* _AIM OF THE TASK_
Of all the lines in this data, how many include "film"? Respond with the number only.

---------- INPUT FOR THIS TASK

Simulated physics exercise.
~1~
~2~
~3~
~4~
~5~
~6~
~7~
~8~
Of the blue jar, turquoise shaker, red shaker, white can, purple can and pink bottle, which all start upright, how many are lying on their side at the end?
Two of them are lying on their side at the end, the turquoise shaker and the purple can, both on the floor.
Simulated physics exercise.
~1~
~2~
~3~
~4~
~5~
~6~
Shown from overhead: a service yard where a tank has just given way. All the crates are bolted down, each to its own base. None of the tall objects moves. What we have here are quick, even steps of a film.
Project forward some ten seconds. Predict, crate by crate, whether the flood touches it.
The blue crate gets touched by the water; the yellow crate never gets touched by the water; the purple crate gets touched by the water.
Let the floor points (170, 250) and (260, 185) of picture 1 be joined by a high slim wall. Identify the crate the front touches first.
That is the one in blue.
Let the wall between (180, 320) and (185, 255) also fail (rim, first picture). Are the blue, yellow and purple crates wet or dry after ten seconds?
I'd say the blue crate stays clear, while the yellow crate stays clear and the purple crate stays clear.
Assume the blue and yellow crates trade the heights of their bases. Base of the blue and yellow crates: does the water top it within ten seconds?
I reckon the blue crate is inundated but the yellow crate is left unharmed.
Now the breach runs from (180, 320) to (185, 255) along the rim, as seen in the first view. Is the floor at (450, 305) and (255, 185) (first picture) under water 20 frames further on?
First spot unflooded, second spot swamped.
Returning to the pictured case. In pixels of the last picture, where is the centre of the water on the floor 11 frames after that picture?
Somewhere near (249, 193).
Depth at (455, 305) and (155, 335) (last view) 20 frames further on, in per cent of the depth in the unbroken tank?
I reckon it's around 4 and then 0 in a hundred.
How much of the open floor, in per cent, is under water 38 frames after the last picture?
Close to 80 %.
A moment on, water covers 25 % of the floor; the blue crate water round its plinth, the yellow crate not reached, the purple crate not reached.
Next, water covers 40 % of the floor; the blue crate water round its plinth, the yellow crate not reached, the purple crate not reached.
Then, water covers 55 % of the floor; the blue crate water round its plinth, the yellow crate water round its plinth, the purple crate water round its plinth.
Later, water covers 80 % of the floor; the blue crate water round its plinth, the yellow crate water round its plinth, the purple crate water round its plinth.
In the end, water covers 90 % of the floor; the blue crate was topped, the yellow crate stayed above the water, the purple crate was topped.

--------------------
---------- INPUT FOR THIS TASK

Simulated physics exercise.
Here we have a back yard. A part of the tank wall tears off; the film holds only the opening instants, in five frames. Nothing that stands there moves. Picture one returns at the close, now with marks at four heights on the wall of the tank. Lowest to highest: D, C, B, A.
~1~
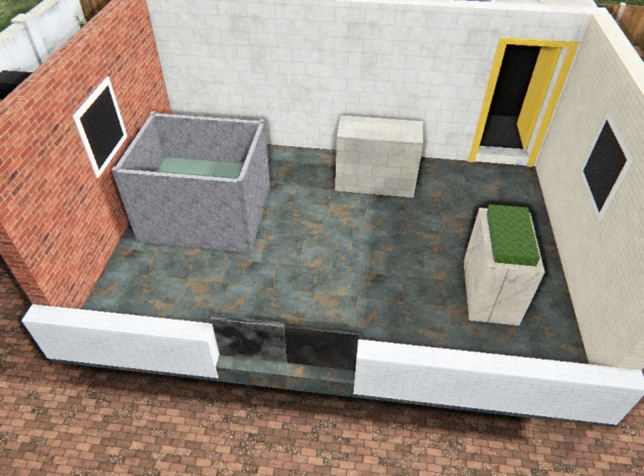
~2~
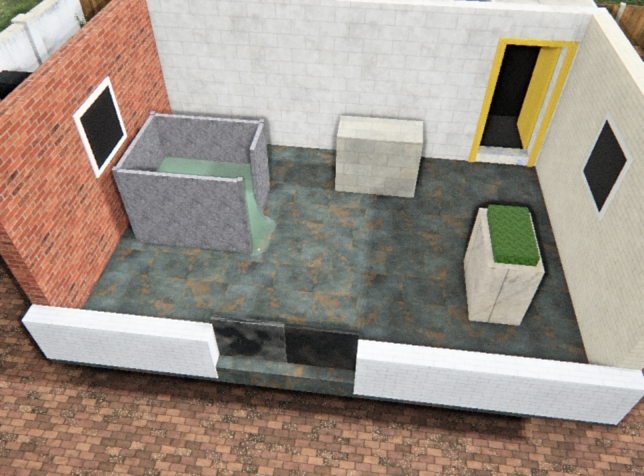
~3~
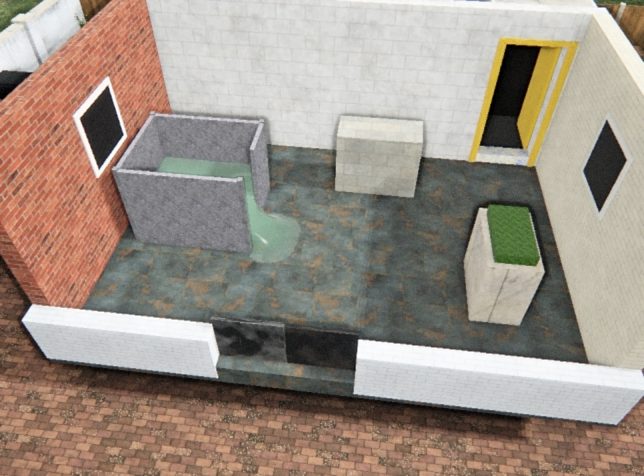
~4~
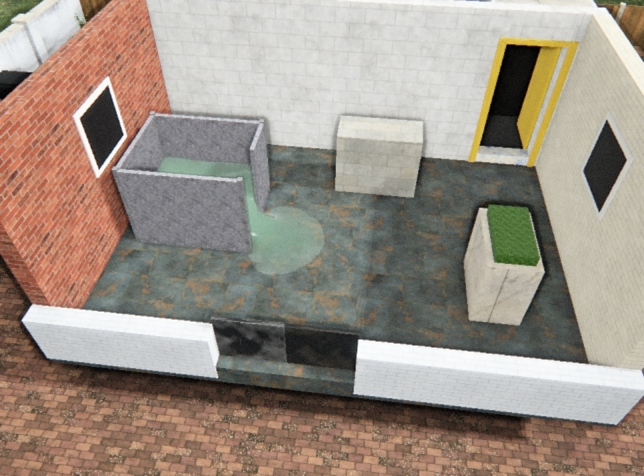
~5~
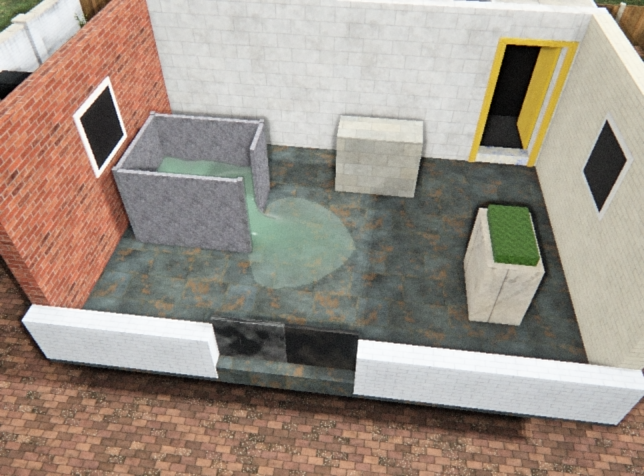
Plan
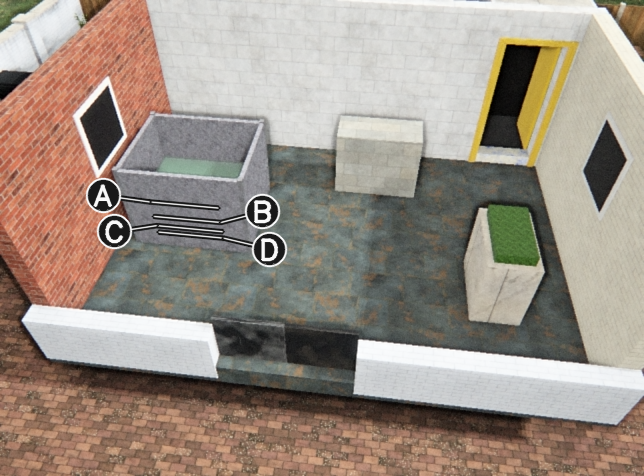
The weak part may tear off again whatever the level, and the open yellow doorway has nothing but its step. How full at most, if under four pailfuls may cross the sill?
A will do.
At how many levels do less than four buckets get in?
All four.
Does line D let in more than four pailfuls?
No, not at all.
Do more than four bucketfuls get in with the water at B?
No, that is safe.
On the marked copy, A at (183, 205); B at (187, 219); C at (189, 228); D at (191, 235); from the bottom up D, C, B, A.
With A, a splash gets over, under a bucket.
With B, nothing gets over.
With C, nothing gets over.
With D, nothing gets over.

--------------------

* _FINISHED EXERCISE_
2